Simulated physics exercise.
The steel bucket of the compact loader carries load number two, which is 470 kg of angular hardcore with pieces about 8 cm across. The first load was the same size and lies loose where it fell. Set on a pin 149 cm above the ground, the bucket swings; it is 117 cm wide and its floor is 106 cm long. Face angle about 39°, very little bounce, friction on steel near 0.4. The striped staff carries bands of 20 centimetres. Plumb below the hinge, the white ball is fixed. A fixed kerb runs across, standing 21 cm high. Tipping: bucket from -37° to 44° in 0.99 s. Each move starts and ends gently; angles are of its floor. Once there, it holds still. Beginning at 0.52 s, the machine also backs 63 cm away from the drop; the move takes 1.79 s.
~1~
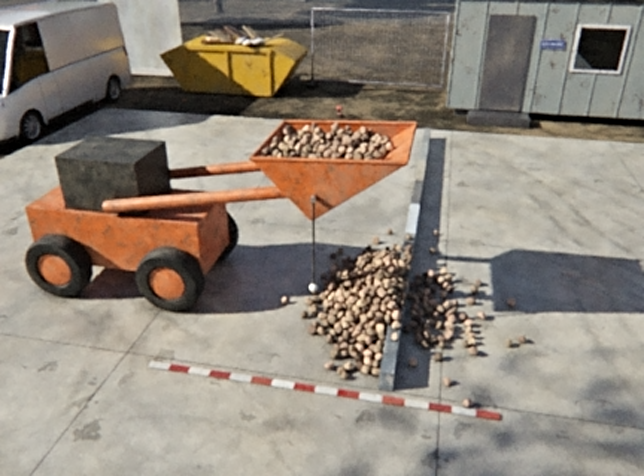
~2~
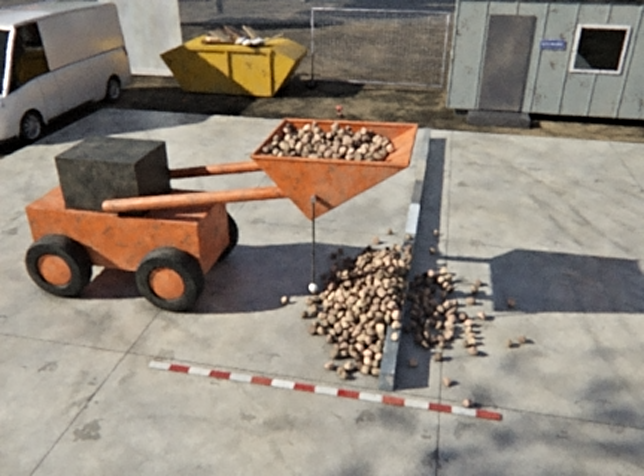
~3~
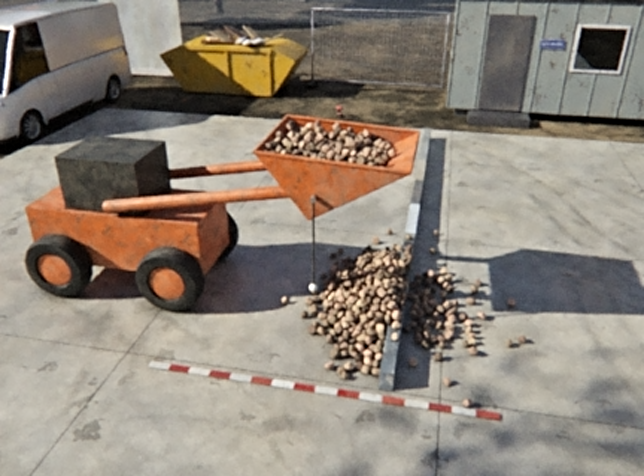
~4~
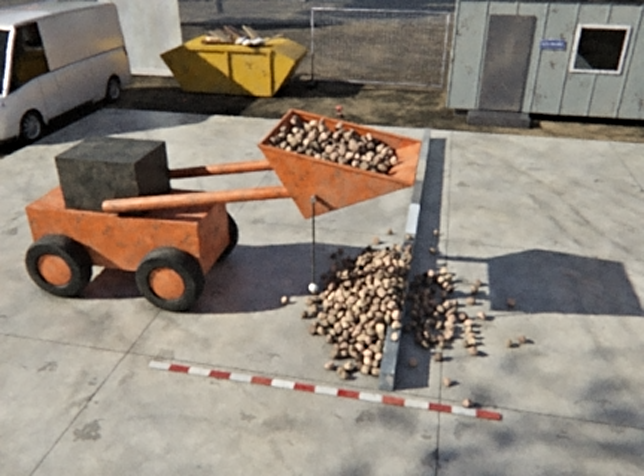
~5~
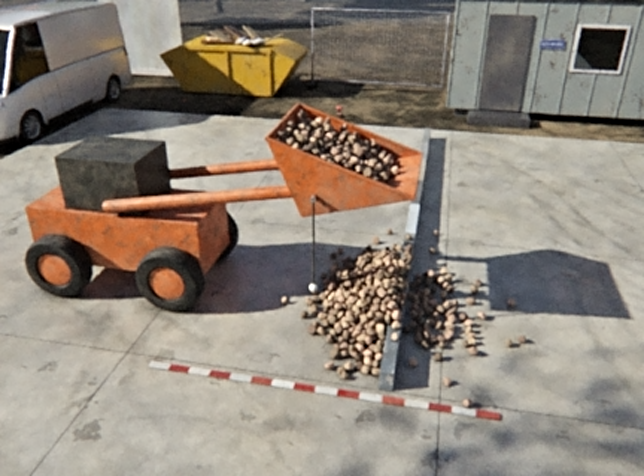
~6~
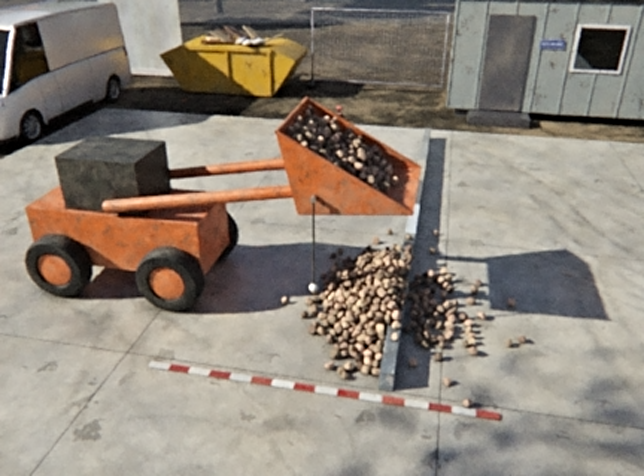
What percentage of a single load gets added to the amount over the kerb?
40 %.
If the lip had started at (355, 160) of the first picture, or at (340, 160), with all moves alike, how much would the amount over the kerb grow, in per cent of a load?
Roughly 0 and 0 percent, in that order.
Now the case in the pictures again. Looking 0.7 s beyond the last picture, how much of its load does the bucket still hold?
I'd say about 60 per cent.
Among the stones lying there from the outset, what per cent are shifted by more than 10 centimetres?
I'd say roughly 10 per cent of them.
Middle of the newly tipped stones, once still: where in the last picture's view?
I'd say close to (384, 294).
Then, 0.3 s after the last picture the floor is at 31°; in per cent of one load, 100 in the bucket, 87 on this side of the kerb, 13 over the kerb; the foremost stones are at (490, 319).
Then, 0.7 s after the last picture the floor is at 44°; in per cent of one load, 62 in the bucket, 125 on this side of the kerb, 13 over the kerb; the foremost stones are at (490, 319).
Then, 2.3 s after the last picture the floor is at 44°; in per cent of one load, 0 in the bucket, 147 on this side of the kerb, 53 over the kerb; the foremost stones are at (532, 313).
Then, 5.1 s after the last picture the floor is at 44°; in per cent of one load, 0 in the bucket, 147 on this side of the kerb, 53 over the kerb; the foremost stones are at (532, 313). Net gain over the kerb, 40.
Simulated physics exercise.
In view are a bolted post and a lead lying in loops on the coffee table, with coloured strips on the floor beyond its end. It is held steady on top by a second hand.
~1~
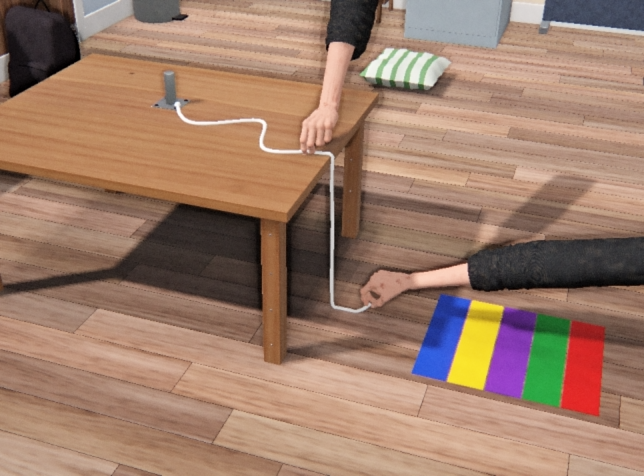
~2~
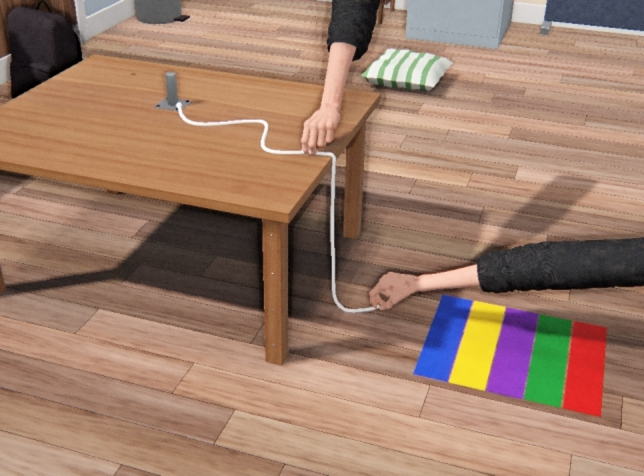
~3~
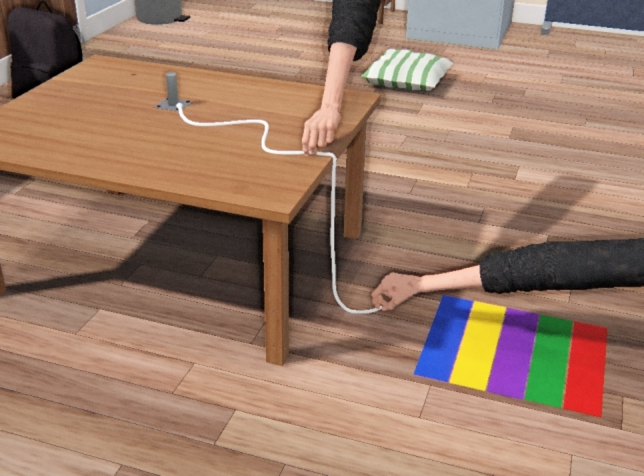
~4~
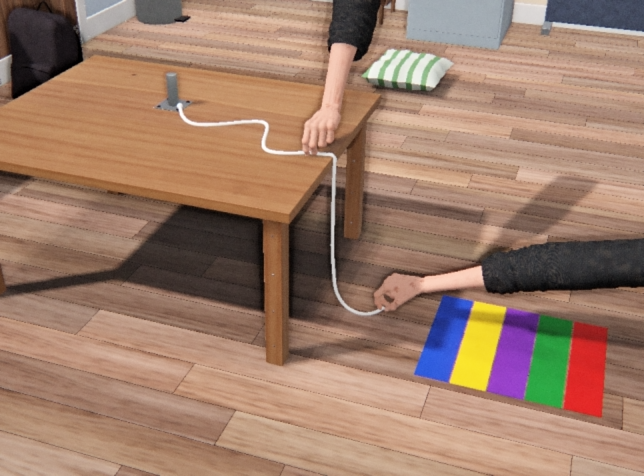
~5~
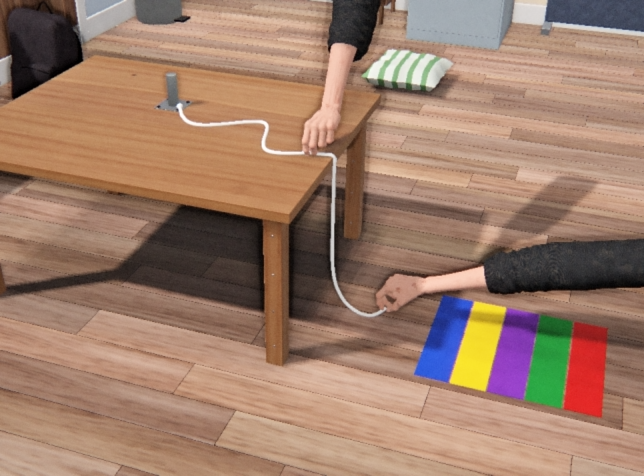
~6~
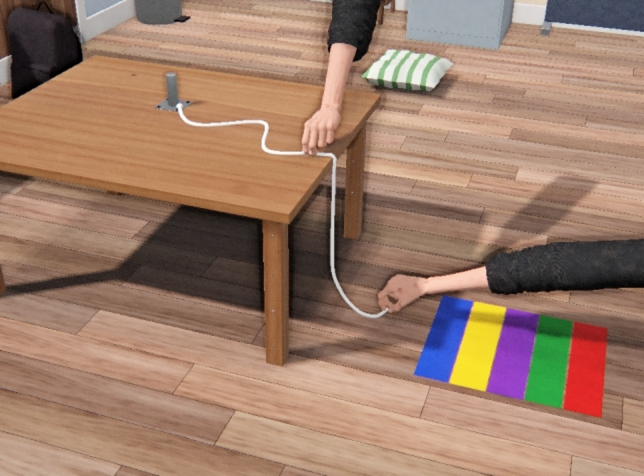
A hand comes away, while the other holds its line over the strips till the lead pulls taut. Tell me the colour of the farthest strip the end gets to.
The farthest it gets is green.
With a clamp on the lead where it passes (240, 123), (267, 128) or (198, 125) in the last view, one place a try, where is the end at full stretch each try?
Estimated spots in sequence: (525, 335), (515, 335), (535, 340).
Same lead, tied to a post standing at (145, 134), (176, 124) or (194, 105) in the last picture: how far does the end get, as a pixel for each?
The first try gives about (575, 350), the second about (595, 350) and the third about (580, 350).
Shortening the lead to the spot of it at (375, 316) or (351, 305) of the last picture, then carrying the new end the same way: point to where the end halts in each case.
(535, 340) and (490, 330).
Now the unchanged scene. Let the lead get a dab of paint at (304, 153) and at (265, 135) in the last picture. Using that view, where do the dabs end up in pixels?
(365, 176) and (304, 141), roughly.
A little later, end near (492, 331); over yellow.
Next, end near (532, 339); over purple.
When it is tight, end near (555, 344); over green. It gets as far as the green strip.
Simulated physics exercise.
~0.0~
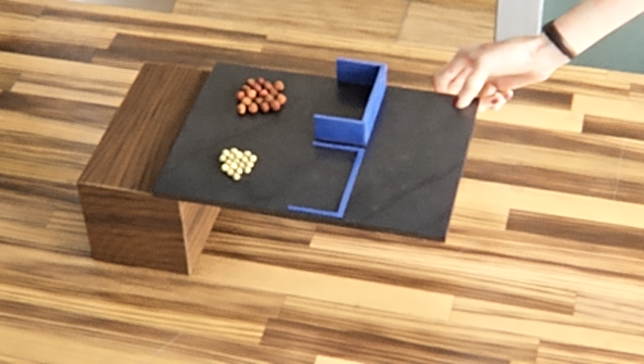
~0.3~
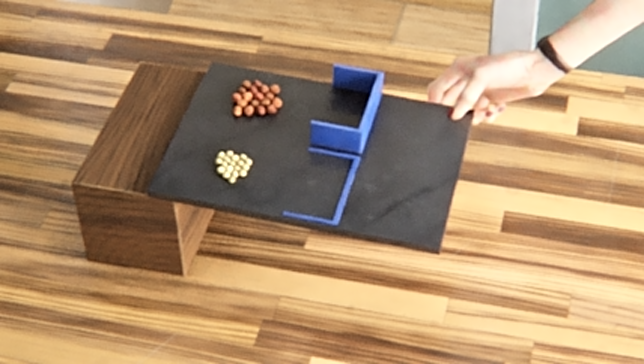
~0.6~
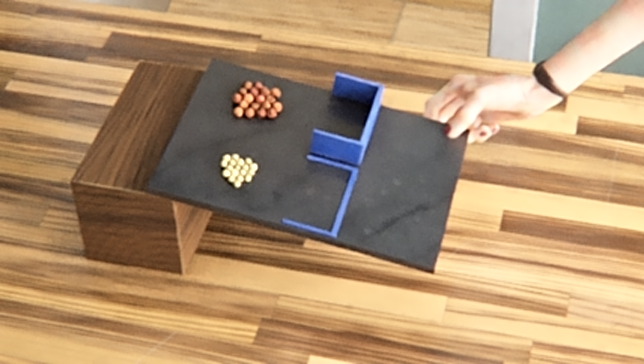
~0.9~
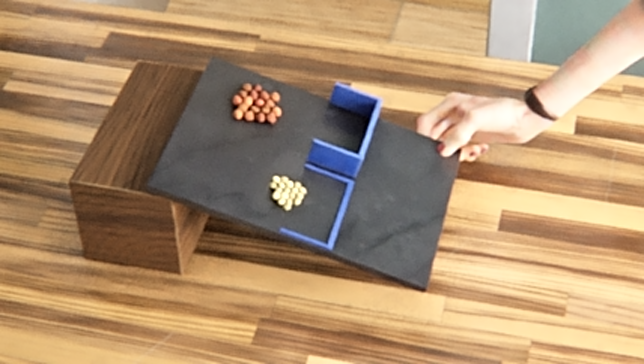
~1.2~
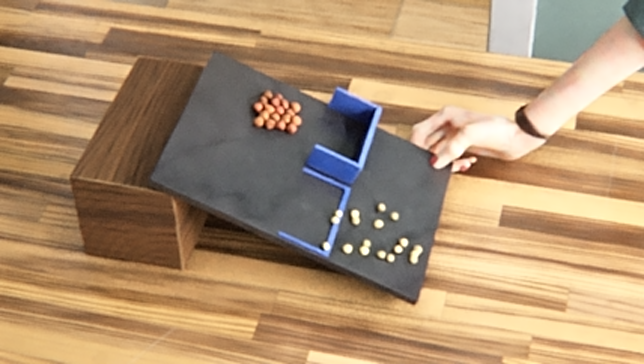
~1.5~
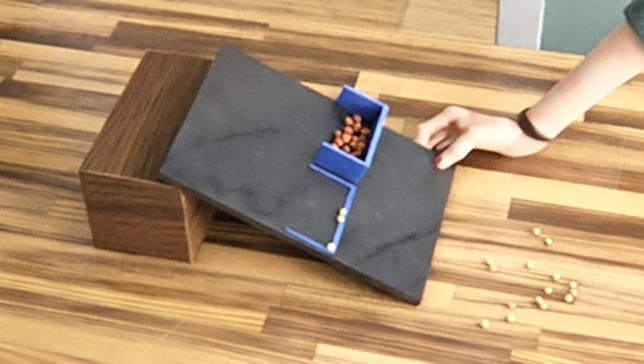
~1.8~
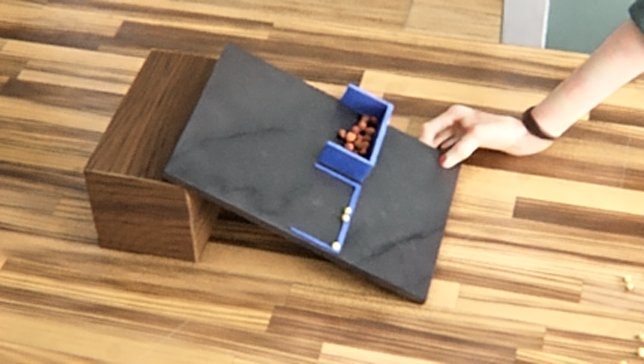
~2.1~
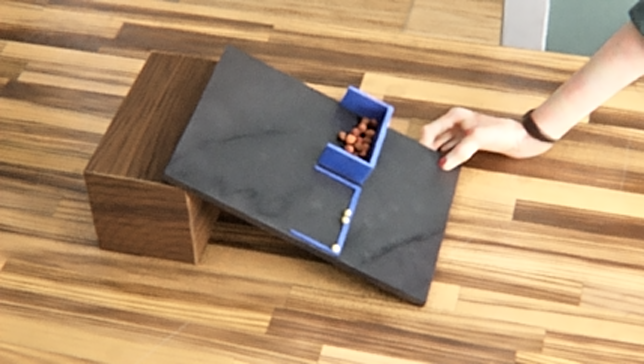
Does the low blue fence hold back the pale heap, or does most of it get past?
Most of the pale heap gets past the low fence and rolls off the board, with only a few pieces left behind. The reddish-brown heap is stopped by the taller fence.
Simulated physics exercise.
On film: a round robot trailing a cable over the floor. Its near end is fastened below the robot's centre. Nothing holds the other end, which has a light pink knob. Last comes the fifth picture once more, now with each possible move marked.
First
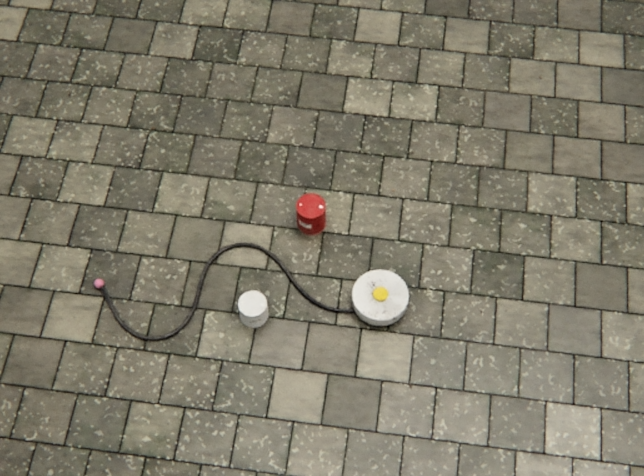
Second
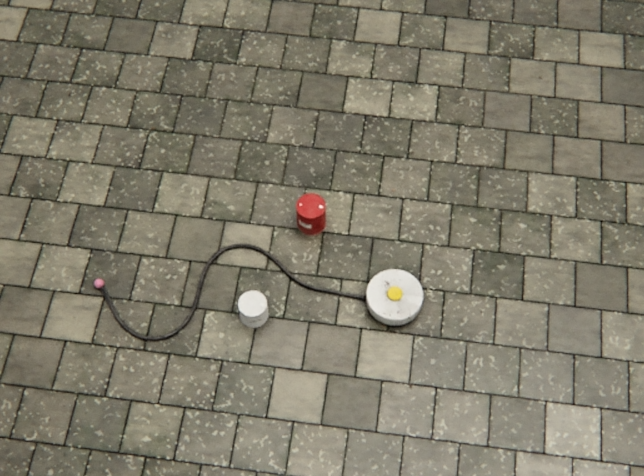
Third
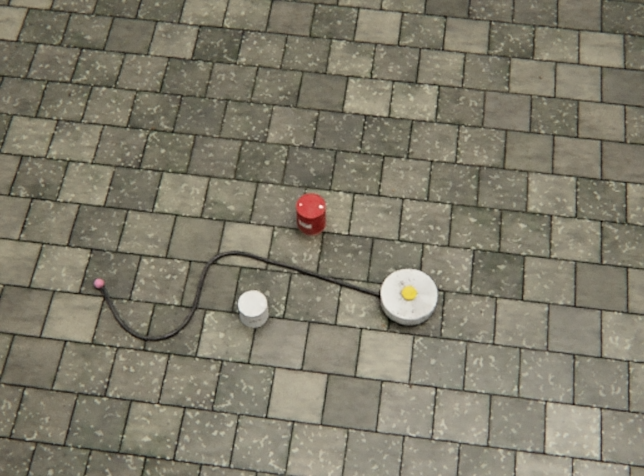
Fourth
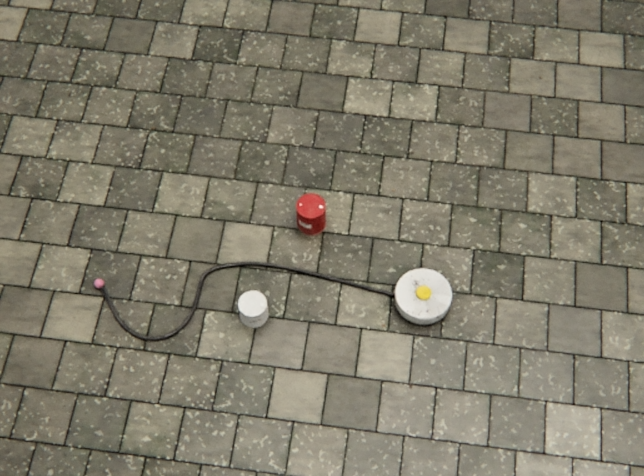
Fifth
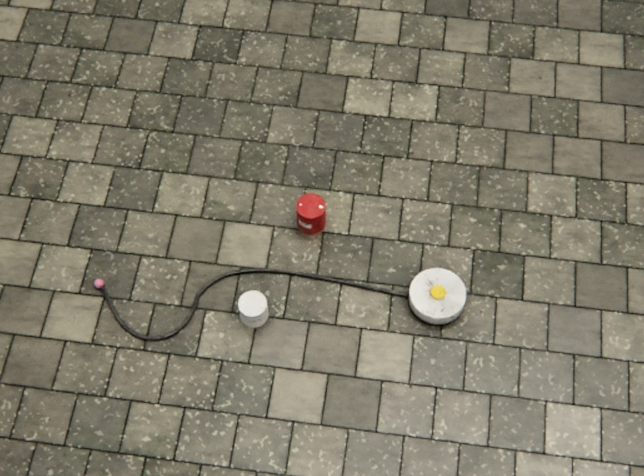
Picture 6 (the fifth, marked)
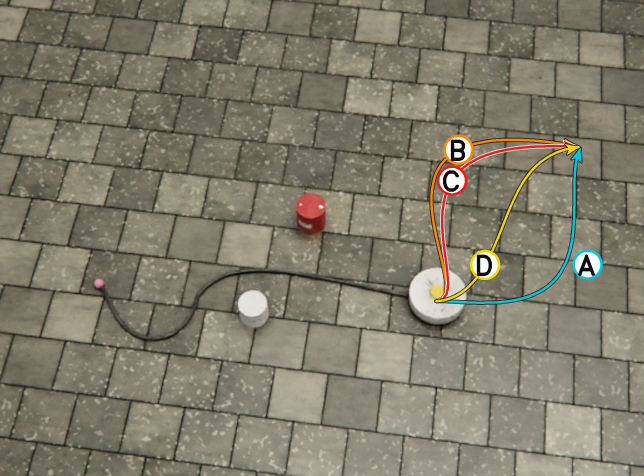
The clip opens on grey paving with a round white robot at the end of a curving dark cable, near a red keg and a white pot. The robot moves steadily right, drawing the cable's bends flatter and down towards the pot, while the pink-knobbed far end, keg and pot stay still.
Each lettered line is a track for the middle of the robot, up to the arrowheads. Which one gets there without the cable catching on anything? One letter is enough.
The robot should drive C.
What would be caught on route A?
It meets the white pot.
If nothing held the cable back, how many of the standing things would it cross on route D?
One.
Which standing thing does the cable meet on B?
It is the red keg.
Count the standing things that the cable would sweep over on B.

Aim
Excluding the pictures, restate the records above word for word.

The solution
Simulated physics exercise.
The steel bucket of the compact loader carries load number two, which is 470 kg of angular hardcore with pieces about 8 cm across. The first load was the same size and lies loose where it fell. Set on a pin 149 cm above the ground, the bucket swings; it is 117 cm wide and its floor is 106 cm long. Face angle about 39°, very little bounce, friction on steel near 0.4. The striped staff carries bands of 20 centimetres. Plumb below the hinge, the white ball is fixed. A fixed kerb runs across, standing 21 cm high. Tipping: bucket from -37° to 44° in 0.99 s. Each move starts and ends gently; angles are of its floor. Once there, it holds still. Beginning at 0.52 s, the machine also backs 63 cm away from the drop; the move takes 1.79 s.
~1~
~2~
~3~
~4~
~5~
~6~
What percentage of a single load gets added to the amount over the kerb?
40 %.
If the lip had started at (355, 160) of the first picture, or at (340, 160), with all moves alike, how much would the amount over the kerb grow, in per cent of a load?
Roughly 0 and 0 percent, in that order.
Now the case in the pictures again. Looking 0.7 s beyond the last picture, how much of its load does the bucket still hold?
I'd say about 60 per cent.
Among the stones lying there from the outset, what per cent are shifted by more than 10 centimetres?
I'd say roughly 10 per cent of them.
Middle of the newly tipped stones, once still: where in the last picture's view?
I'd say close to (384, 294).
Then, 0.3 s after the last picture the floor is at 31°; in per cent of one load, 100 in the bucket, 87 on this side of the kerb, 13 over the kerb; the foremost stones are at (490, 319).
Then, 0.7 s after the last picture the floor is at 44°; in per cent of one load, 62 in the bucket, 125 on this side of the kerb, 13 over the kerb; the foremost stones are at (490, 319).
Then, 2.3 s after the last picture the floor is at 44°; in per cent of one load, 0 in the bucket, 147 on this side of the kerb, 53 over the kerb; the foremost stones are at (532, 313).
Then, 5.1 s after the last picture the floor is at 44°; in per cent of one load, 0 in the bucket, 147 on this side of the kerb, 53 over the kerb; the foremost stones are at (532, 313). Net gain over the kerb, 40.
Simulated physics exercise.
In view are a bolted post and a lead lying in loops on the coffee table, with coloured strips on the floor beyond its end. It is held steady on top by a second hand.
~1~
~2~
~3~
~4~
~5~
~6~
A hand comes away, while the other holds its line over the strips till the lead pulls taut. Tell me the colour of the farthest strip the end gets to.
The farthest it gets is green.
With a clamp on the lead where it passes (240, 123), (267, 128) or (198, 125) in the last view, one place a try, where is the end at full stretch each try?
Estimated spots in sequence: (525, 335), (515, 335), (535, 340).
Same lead, tied to a post standing at (145, 134), (176, 124) or (194, 105) in the last picture: how far does the end get, as a pixel for each?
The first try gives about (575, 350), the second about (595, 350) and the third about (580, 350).
Shortening the lead to the spot of it at (375, 316) or (351, 305) of the last picture, then carrying the new end the same way: point to where the end halts in each case.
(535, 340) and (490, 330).
Now the unchanged scene. Let the lead get a dab of paint at (304, 153) and at (265, 135) in the last picture. Using that view, where do the dabs end up in pixels?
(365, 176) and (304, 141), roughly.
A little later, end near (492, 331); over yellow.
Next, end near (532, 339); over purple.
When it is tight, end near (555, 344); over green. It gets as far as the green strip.
Simulated physics exercise.
~0.0~
~0.3~
~0.6~
~0.9~
~1.2~
~1.5~
~1.8~
~2.1~
Does the low blue fence hold back the pale heap, or does most of it get past?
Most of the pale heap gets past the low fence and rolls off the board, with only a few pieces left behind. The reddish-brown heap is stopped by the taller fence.
Simulated physics exercise.
On film: a round robot trailing a cable over the floor. Its near end is fastened below the robot's centre. Nothing holds the other end, which has a light pink knob. Last comes the fifth picture once more, now with each possible move marked.
First
Second
Third
Fourth
Fifth
Picture 6 (the fifth, marked)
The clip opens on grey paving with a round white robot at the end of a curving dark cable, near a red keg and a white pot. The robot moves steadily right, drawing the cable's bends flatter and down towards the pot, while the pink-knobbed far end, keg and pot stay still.
Each lettered line is a track for the middle of the robot, up to the arrowheads. Which one gets there without the cable catching on anything? One letter is enough.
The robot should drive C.
What would be caught on route A?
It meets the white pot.
If nothing held the cable back, how many of the standing things would it cross on route D?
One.
Which standing thing does the cable meet on B?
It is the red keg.
Count the standing things that the cable would sweep over on B.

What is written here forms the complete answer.